>>

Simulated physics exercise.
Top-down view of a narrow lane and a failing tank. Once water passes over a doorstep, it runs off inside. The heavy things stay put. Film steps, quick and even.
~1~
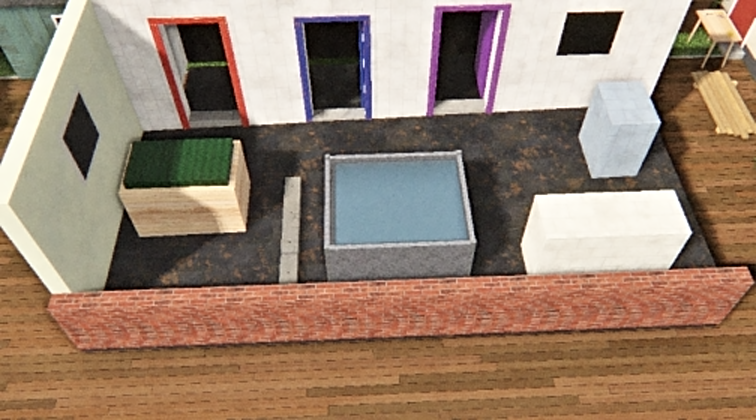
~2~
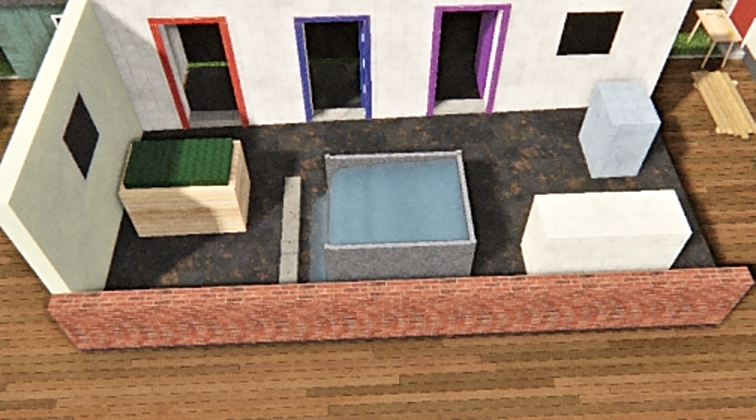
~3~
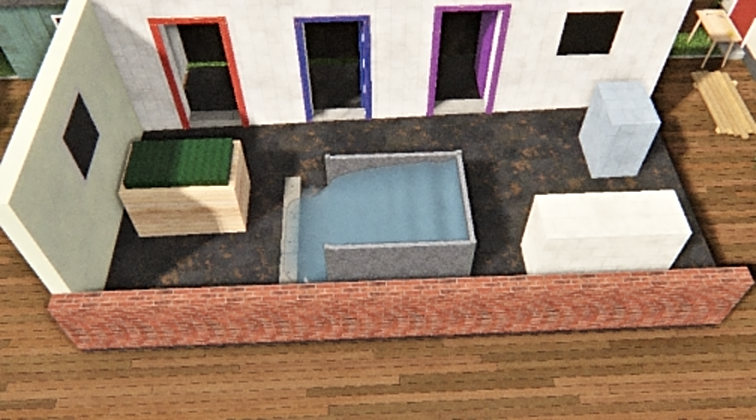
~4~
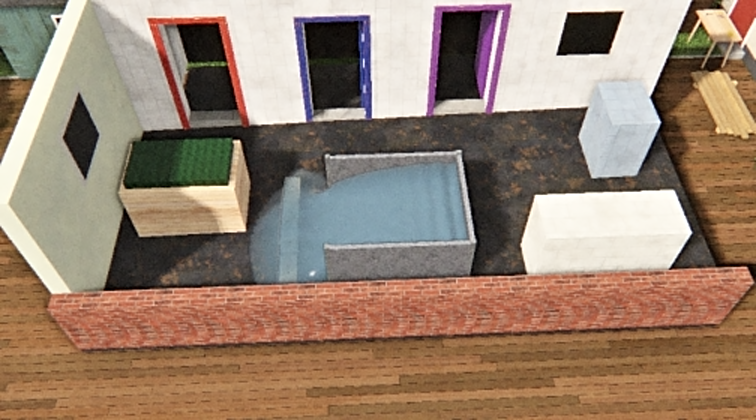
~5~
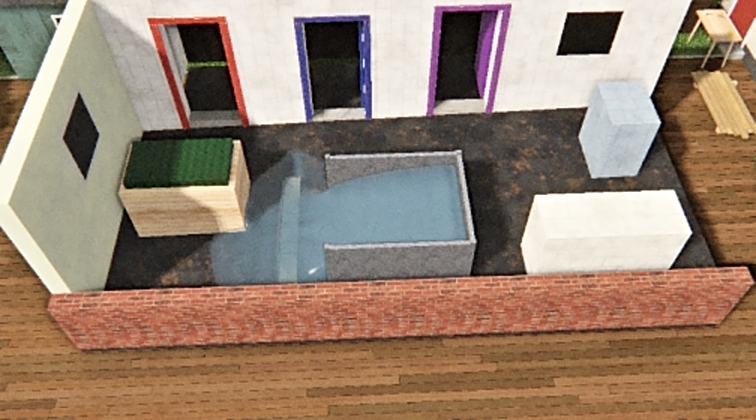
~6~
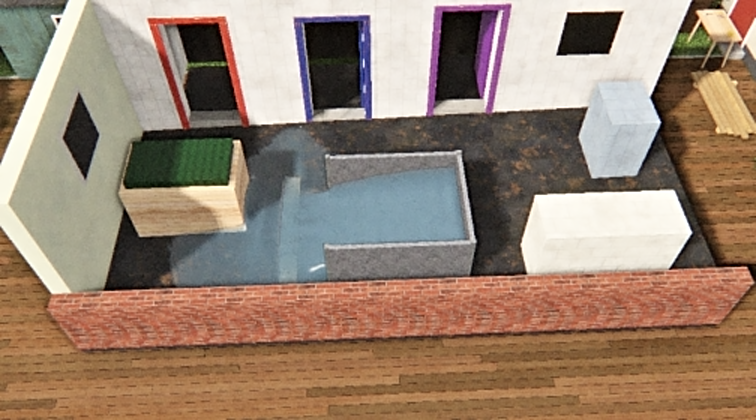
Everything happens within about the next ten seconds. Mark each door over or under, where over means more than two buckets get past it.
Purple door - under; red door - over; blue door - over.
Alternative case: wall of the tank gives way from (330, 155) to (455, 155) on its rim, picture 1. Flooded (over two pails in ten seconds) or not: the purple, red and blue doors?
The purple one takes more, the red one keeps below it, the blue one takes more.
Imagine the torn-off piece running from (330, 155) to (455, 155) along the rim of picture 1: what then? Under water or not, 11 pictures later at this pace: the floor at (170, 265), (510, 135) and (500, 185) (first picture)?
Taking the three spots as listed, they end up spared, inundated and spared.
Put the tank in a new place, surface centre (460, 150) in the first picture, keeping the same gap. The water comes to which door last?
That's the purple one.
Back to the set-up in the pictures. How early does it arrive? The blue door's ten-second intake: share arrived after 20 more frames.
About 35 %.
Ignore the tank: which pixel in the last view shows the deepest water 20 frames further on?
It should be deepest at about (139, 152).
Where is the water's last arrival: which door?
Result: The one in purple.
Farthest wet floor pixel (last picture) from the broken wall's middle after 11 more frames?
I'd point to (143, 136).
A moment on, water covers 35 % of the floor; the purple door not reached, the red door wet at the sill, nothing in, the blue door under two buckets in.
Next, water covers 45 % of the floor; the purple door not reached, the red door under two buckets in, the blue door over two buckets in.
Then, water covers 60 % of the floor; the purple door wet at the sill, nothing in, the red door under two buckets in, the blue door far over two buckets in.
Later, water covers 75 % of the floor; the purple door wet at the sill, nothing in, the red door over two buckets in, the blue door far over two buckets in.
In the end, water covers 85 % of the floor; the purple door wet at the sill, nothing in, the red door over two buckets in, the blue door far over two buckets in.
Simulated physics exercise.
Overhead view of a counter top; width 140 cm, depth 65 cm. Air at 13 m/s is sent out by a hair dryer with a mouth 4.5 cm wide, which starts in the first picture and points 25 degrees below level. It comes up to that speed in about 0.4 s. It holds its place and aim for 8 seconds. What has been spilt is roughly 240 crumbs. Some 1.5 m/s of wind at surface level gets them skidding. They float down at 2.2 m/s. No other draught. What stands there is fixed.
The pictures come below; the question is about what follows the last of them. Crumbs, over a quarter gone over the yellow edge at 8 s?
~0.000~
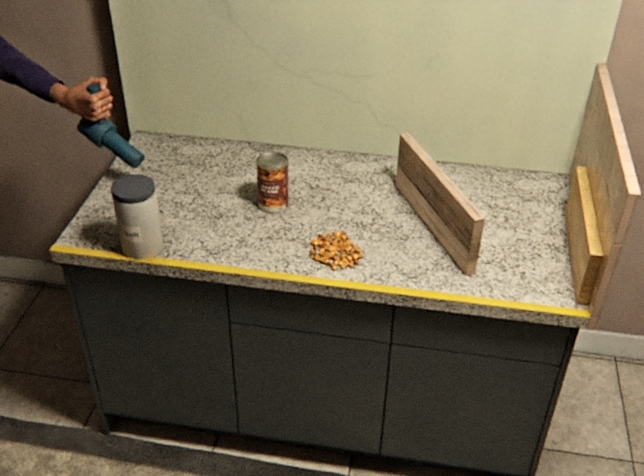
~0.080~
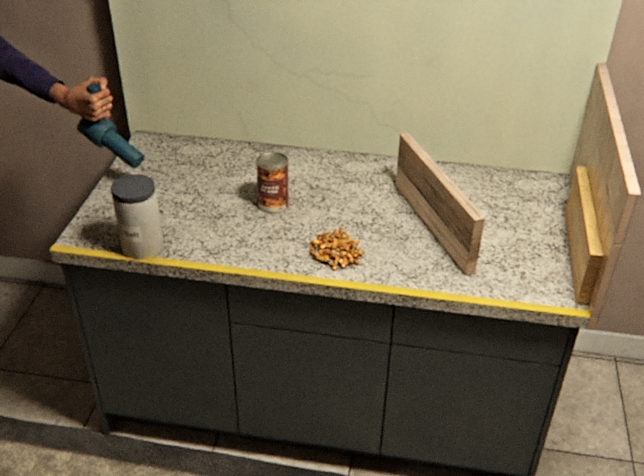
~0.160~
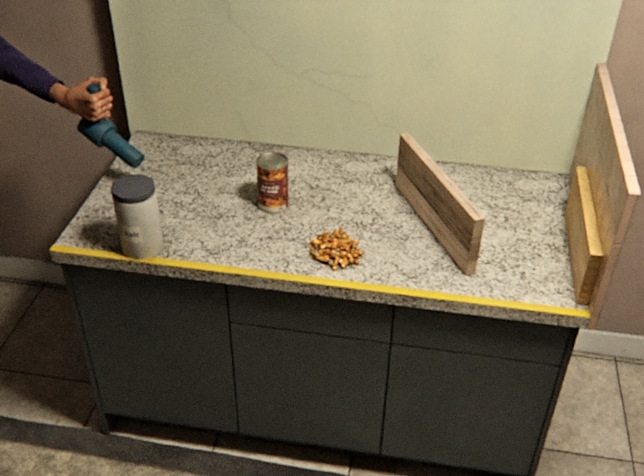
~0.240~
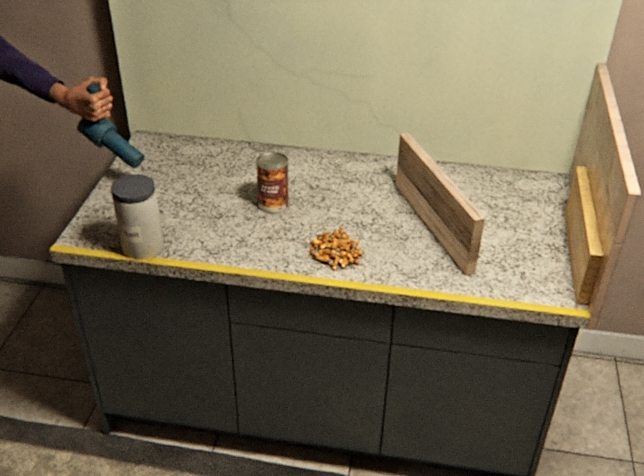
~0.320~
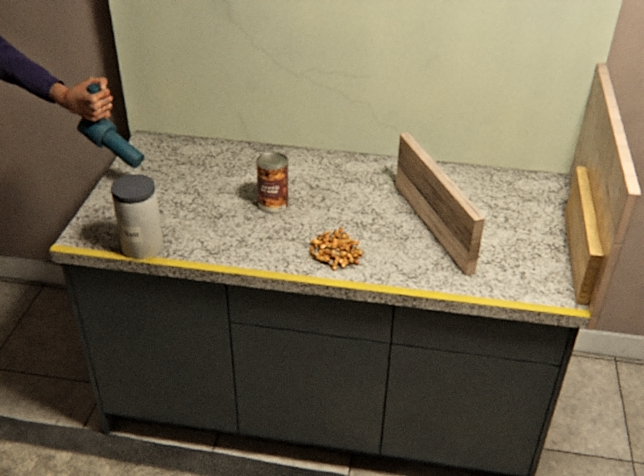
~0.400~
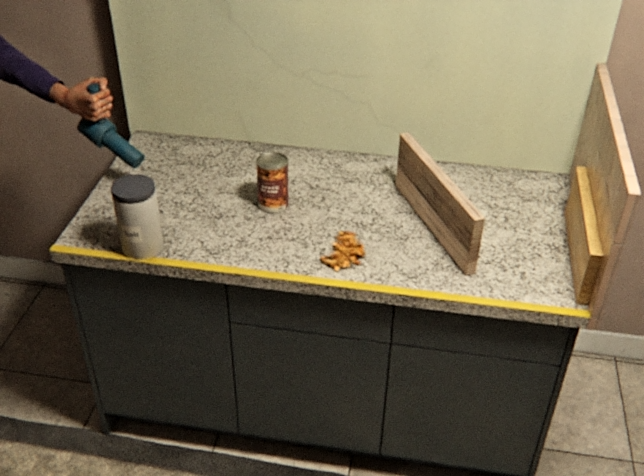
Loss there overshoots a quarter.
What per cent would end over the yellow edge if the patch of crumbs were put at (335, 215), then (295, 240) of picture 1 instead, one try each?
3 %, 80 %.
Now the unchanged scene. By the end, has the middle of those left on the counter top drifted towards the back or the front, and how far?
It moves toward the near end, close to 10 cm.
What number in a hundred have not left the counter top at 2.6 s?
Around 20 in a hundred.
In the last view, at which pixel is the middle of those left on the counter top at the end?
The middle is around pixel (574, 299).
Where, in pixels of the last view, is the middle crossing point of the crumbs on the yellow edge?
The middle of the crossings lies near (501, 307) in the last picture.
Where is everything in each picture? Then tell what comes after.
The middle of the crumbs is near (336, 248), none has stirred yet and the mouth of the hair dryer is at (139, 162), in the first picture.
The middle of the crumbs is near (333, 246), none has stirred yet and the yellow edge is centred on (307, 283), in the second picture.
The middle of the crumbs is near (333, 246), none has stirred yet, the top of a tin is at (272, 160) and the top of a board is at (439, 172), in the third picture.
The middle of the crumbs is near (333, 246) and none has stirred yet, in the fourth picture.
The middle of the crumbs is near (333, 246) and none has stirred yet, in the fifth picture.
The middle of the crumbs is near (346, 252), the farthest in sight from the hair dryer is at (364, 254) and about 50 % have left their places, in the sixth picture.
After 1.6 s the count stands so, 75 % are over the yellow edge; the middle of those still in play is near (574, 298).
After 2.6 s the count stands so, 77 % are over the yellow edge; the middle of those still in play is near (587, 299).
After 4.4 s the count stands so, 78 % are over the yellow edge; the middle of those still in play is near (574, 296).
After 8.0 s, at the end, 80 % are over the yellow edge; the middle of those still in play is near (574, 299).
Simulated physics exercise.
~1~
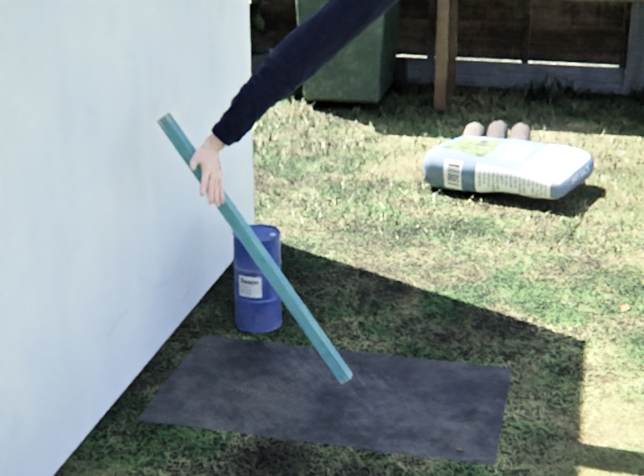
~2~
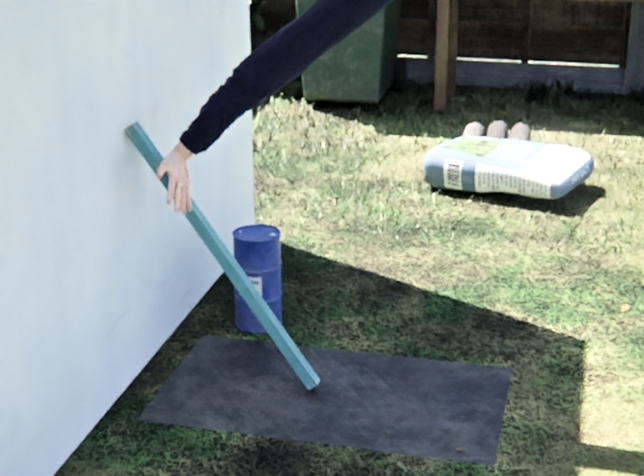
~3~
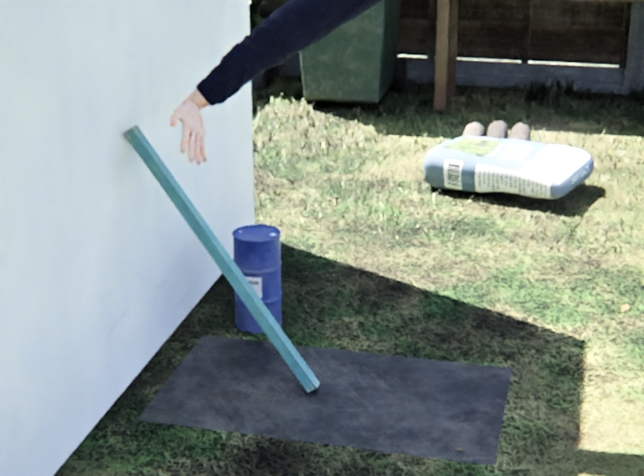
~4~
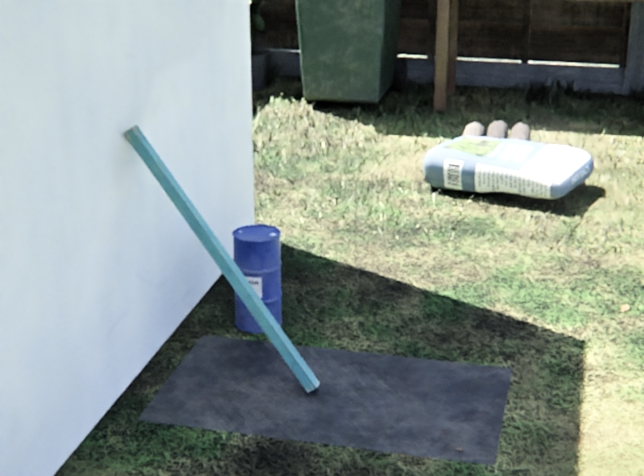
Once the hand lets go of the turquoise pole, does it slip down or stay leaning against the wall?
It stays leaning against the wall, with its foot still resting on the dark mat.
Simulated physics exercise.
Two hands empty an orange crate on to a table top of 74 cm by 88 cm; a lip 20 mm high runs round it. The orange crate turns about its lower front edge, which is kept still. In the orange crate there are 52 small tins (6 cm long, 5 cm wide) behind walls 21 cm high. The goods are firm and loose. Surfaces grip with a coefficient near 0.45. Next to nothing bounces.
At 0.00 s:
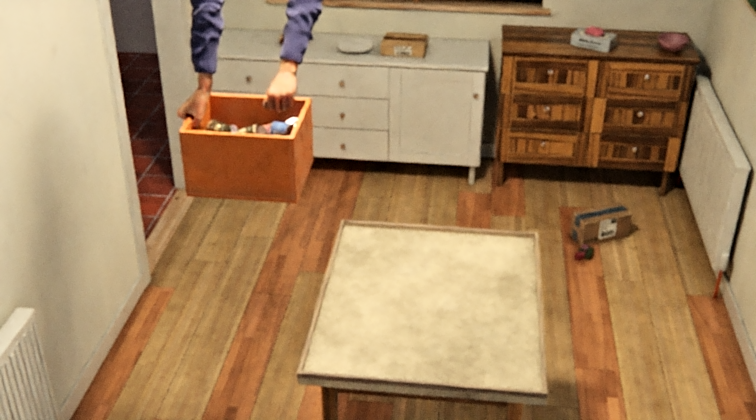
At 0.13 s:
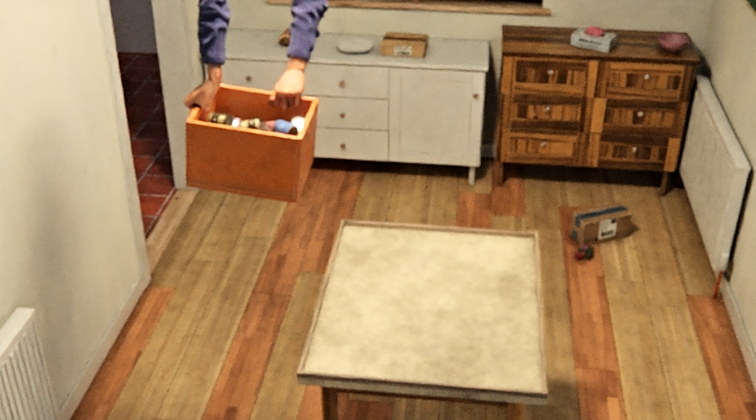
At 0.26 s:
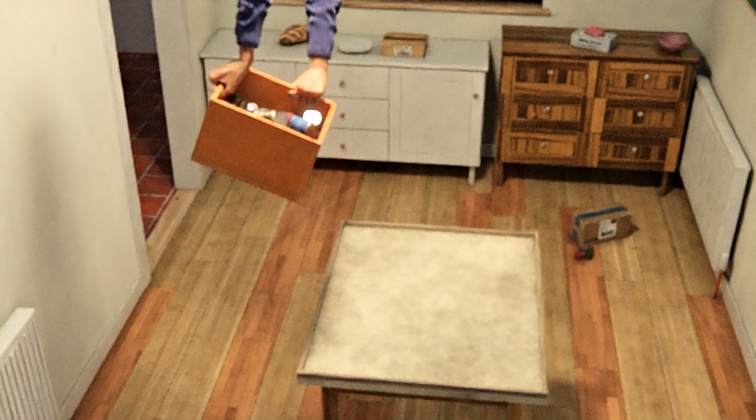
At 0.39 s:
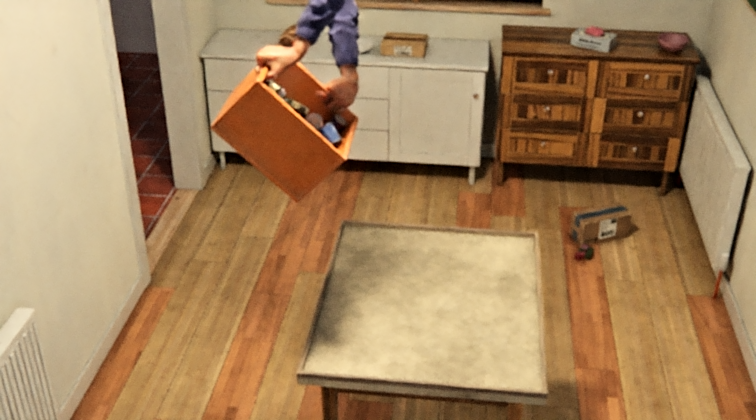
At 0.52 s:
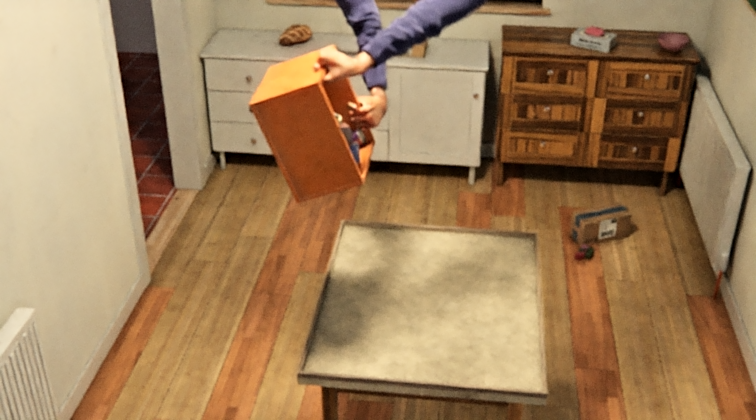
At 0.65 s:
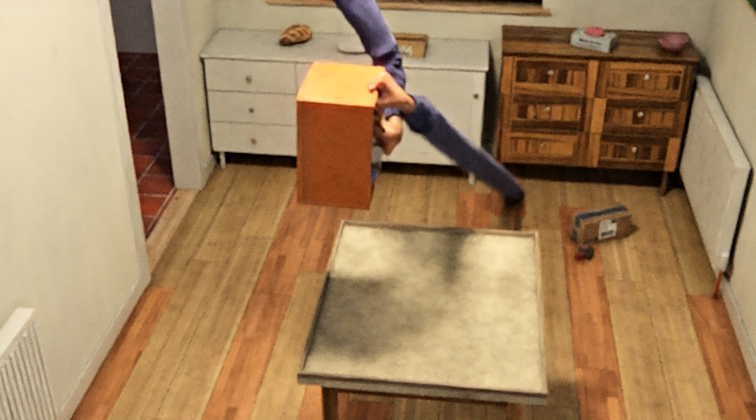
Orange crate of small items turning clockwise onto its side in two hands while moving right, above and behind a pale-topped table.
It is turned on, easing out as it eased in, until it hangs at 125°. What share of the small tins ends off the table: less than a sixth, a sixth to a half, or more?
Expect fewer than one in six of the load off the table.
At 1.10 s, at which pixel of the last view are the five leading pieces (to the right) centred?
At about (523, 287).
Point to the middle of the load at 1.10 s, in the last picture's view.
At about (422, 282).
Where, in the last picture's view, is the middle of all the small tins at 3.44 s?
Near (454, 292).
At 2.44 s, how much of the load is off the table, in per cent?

<<

Extract all the data above exactly, excluding every picture.

Simulated physics exercise.
Top-down view of a narrow lane and a failing tank. Once water passes over a doorstep, it runs off inside. The heavy things stay put. Film steps, quick and even.
~1~
~2~
~3~
~4~
~5~
~6~
Everything happens within about the next ten seconds. Mark each door over or under, where over means more than two buckets get past it.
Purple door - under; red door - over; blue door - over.
Alternative case: wall of the tank gives way from (330, 155) to (455, 155) on its rim, picture 1. Flooded (over two pails in ten seconds) or not: the purple, red and blue doors?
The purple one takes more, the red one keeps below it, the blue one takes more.
Imagine the torn-off piece running from (330, 155) to (455, 155) along the rim of picture 1: what then? Under water or not, 11 pictures later at this pace: the floor at (170, 265), (510, 135) and (500, 185) (first picture)?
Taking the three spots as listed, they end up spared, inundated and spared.
Put the tank in a new place, surface centre (460, 150) in the first picture, keeping the same gap. The water comes to which door last?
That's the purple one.
Back to the set-up in the pictures. How early does it arrive? The blue door's ten-second intake: share arrived after 20 more frames.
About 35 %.
Ignore the tank: which pixel in the last view shows the deepest water 20 frames further on?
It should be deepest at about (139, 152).
Where is the water's last arrival: which door?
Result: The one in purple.
Farthest wet floor pixel (last picture) from the broken wall's middle after 11 more frames?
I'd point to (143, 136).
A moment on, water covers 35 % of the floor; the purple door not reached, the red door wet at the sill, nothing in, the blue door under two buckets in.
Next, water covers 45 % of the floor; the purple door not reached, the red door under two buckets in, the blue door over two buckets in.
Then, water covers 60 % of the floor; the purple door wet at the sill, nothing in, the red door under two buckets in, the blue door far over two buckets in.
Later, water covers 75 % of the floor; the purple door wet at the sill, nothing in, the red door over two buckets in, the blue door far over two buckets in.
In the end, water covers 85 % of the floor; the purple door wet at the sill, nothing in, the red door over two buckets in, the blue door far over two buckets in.
Simulated physics exercise.
Overhead view of a counter top; width 140 cm, depth 65 cm. Air at 13 m/s is sent out by a hair dryer with a mouth 4.5 cm wide, which starts in the first picture and points 25 degrees below level. It comes up to that speed in about 0.4 s. It holds its place and aim for 8 seconds. What has been spilt is roughly 240 crumbs. Some 1.5 m/s of wind at surface level gets them skidding. They float down at 2.2 m/s. No other draught. What stands there is fixed.
The pictures come below; the question is about what follows the last of them. Crumbs, over a quarter gone over the yellow edge at 8 s?
~0.000~
~0.080~
~0.160~
~0.240~
~0.320~
~0.400~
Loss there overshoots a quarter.
What per cent would end over the yellow edge if the patch of crumbs were put at (335, 215), then (295, 240) of picture 1 instead, one try each?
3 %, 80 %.
Now the unchanged scene. By the end, has the middle of those left on the counter top drifted towards the back or the front, and how far?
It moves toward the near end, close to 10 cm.
What number in a hundred have not left the counter top at 2.6 s?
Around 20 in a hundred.
In the last view, at which pixel is the middle of those left on the counter top at the end?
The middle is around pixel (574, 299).
Where, in pixels of the last view, is the middle crossing point of the crumbs on the yellow edge?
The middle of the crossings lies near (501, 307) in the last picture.
Where is everything in each picture? Then tell what comes after.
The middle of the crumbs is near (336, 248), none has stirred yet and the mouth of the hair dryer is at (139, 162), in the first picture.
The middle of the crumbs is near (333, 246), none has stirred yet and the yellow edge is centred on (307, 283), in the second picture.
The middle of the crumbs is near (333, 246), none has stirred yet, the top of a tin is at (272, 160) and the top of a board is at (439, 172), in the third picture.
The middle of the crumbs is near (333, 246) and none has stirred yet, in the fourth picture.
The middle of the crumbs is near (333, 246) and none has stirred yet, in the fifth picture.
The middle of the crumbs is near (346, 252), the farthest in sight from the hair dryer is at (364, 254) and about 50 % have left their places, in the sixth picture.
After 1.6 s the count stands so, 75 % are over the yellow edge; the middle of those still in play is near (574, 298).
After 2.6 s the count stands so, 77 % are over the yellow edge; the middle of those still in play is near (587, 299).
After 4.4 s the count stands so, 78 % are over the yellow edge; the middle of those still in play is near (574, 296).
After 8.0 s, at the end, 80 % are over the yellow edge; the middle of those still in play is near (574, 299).
Simulated physics exercise.
~1~
~2~
~3~
~4~
Once the hand lets go of the turquoise pole, does it slip down or stay leaning against the wall?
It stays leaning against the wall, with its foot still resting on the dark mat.
Simulated physics exercise.
Two hands empty an orange crate on to a table top of 74 cm by 88 cm; a lip 20 mm high runs round it. The orange crate turns about its lower front edge, which is kept still. In the orange crate there are 52 small tins (6 cm long, 5 cm wide) behind walls 21 cm high. The goods are firm and loose. Surfaces grip with a coefficient near 0.45. Next to nothing bounces.
At 0.00 s:
At 0.13 s:
At 0.26 s:
At 0.39 s:
At 0.52 s:
At 0.65 s:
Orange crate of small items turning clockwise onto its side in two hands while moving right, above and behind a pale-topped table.
It is turned on, easing out as it eased in, until it hangs at 125°. What share of the small tins ends off the table: less than a sixth, a sixth to a half, or more?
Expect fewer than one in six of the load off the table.
At 1.10 s, at which pixel of the last view are the five leading pieces (to the right) centred?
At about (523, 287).
Point to the middle of the load at 1.10 s, in the last picture's view.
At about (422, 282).
Where, in the last picture's view, is the middle of all the small tins at 3.44 s?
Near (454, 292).
At 2.44 s, how much of the load is off the table, in per cent?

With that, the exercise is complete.